§ EXERCISE DETAILS: Give back the entire listing verbatim.

§ PROVIDED ENTRIES:
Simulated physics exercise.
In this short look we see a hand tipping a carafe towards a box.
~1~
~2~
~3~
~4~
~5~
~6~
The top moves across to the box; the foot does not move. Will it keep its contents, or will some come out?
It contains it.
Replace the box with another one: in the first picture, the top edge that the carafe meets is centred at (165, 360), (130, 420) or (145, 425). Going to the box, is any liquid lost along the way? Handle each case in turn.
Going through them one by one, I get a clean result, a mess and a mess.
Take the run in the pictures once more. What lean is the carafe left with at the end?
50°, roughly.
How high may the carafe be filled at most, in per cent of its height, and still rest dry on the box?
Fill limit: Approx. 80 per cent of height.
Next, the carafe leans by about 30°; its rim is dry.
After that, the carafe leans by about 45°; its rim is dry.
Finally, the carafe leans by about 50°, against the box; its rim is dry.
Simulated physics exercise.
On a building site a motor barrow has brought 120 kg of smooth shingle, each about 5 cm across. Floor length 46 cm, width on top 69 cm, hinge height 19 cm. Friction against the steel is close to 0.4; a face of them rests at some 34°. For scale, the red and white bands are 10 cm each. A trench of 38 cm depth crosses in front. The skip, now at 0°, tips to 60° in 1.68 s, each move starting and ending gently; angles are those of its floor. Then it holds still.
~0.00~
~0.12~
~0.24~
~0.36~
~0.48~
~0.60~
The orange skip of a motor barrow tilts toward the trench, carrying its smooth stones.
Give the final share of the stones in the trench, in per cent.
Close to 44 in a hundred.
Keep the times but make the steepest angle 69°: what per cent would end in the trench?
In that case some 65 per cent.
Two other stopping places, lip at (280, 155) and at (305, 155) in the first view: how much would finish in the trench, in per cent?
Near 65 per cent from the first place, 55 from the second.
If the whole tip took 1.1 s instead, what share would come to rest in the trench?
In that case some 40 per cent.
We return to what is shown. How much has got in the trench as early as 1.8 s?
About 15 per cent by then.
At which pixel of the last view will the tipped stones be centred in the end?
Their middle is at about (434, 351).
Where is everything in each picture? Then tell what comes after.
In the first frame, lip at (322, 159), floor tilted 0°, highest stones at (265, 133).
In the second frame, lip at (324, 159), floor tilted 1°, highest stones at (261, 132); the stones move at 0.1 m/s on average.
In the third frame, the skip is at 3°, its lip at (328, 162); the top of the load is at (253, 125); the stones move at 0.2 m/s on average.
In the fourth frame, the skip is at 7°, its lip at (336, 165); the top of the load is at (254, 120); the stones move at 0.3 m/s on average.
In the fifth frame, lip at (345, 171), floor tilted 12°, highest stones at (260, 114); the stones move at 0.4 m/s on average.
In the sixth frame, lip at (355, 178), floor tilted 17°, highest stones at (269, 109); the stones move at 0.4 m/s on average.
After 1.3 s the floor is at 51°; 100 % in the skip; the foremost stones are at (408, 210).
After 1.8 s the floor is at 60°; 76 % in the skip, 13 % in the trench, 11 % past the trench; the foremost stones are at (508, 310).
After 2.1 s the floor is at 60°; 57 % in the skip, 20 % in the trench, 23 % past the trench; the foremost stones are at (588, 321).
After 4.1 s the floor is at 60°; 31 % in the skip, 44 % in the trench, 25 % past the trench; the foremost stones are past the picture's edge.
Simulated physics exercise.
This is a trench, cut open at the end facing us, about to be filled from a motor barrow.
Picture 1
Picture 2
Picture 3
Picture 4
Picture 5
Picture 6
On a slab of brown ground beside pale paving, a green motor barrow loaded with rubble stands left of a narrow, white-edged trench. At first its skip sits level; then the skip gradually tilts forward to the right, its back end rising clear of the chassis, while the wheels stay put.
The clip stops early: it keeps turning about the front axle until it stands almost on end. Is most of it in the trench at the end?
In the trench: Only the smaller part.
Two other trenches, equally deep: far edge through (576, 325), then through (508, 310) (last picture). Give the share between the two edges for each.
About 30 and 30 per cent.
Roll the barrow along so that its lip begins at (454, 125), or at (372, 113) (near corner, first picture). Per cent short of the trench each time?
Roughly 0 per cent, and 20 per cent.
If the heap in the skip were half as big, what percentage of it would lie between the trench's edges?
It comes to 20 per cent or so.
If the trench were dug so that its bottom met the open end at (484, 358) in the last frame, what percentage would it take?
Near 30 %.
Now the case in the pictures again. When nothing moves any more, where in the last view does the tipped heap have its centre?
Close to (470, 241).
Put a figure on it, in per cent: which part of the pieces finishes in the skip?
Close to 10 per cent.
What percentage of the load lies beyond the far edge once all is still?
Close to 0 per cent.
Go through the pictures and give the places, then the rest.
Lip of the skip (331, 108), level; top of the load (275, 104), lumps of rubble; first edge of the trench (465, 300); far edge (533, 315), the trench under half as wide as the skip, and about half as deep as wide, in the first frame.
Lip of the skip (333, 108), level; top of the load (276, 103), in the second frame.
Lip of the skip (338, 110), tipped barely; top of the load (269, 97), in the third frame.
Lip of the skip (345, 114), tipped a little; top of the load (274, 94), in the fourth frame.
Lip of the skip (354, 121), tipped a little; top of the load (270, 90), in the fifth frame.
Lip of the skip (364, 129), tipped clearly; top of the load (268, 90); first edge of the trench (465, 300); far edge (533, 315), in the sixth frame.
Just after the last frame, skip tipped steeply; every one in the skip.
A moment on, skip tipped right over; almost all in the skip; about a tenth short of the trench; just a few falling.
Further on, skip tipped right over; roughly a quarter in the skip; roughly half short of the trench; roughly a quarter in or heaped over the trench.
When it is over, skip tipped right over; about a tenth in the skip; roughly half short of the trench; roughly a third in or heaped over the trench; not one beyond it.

§ COMPLETE ANSWER:
Simulated physics exercise.
In this short look we see a hand tipping a carafe towards a box.
~1~
~2~
~3~
~4~
~5~
~6~
The top moves across to the box; the foot does not move. Will it keep its contents, or will some come out?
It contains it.
Replace the box with another one: in the first picture, the top edge that the carafe meets is centred at (165, 360), (130, 420) or (145, 425). Going to the box, is any liquid lost along the way? Handle each case in turn.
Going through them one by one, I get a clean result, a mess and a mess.
Take the run in the pictures once more. What lean is the carafe left with at the end?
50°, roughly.
How high may the carafe be filled at most, in per cent of its height, and still rest dry on the box?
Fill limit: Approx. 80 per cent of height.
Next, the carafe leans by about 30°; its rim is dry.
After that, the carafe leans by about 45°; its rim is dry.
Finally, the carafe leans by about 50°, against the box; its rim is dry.
Simulated physics exercise.
On a building site a motor barrow has brought 120 kg of smooth shingle, each about 5 cm across. Floor length 46 cm, width on top 69 cm, hinge height 19 cm. Friction against the steel is close to 0.4; a face of them rests at some 34°. For scale, the red and white bands are 10 cm each. A trench of 38 cm depth crosses in front. The skip, now at 0°, tips to 60° in 1.68 s, each move starting and ending gently; angles are those of its floor. Then it holds still.
~0.00~
~0.12~
~0.24~
~0.36~
~0.48~
~0.60~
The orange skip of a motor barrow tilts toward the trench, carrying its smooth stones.
Give the final share of the stones in the trench, in per cent.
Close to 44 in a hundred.
Keep the times but make the steepest angle 69°: what per cent would end in the trench?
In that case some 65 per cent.
Two other stopping places, lip at (280, 155) and at (305, 155) in the first view: how much would finish in the trench, in per cent?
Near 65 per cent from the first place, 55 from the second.
If the whole tip took 1.1 s instead, what share would come to rest in the trench?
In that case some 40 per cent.
We return to what is shown. How much has got in the trench as early as 1.8 s?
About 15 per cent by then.
At which pixel of the last view will the tipped stones be centred in the end?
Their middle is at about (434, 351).
Where is everything in each picture? Then tell what comes after.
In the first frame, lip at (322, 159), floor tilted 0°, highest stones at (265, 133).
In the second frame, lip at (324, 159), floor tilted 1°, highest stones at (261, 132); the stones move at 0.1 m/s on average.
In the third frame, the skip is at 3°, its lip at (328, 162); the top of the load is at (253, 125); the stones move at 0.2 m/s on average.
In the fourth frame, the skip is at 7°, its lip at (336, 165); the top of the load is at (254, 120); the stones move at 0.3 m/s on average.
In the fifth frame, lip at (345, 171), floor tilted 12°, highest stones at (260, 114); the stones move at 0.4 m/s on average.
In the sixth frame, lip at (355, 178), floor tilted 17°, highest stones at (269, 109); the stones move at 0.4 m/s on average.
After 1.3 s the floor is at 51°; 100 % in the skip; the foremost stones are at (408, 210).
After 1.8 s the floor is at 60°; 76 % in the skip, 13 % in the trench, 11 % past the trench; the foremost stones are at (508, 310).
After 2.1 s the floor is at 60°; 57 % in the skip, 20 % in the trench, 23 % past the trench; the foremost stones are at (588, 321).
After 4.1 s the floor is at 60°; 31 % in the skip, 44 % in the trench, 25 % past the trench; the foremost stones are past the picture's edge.
Simulated physics exercise.
This is a trench, cut open at the end facing us, about to be filled from a motor barrow.
Picture 1
Picture 2
Picture 3
Picture 4
Picture 5
Picture 6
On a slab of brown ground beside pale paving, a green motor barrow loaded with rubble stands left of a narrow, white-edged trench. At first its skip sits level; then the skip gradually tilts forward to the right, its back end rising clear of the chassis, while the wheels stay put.
The clip stops early: it keeps turning about the front axle until it stands almost on end. Is most of it in the trench at the end?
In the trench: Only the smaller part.
Two other trenches, equally deep: far edge through (576, 325), then through (508, 310) (last picture). Give the share between the two edges for each.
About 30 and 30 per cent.
Roll the barrow along so that its lip begins at (454, 125), or at (372, 113) (near corner, first picture). Per cent short of the trench each time?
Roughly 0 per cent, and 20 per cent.
If the heap in the skip were half as big, what percentage of it would lie between the trench's edges?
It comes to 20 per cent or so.
If the trench were dug so that its bottom met the open end at (484, 358) in the last frame, what percentage would it take?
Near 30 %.
Now the case in the pictures again. When nothing moves any more, where in the last view does the tipped heap have its centre?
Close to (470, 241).
Put a figure on it, in per cent: which part of the pieces finishes in the skip?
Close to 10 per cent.
What percentage of the load lies beyond the far edge once all is still?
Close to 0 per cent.
Go through the pictures and give the places, then the rest.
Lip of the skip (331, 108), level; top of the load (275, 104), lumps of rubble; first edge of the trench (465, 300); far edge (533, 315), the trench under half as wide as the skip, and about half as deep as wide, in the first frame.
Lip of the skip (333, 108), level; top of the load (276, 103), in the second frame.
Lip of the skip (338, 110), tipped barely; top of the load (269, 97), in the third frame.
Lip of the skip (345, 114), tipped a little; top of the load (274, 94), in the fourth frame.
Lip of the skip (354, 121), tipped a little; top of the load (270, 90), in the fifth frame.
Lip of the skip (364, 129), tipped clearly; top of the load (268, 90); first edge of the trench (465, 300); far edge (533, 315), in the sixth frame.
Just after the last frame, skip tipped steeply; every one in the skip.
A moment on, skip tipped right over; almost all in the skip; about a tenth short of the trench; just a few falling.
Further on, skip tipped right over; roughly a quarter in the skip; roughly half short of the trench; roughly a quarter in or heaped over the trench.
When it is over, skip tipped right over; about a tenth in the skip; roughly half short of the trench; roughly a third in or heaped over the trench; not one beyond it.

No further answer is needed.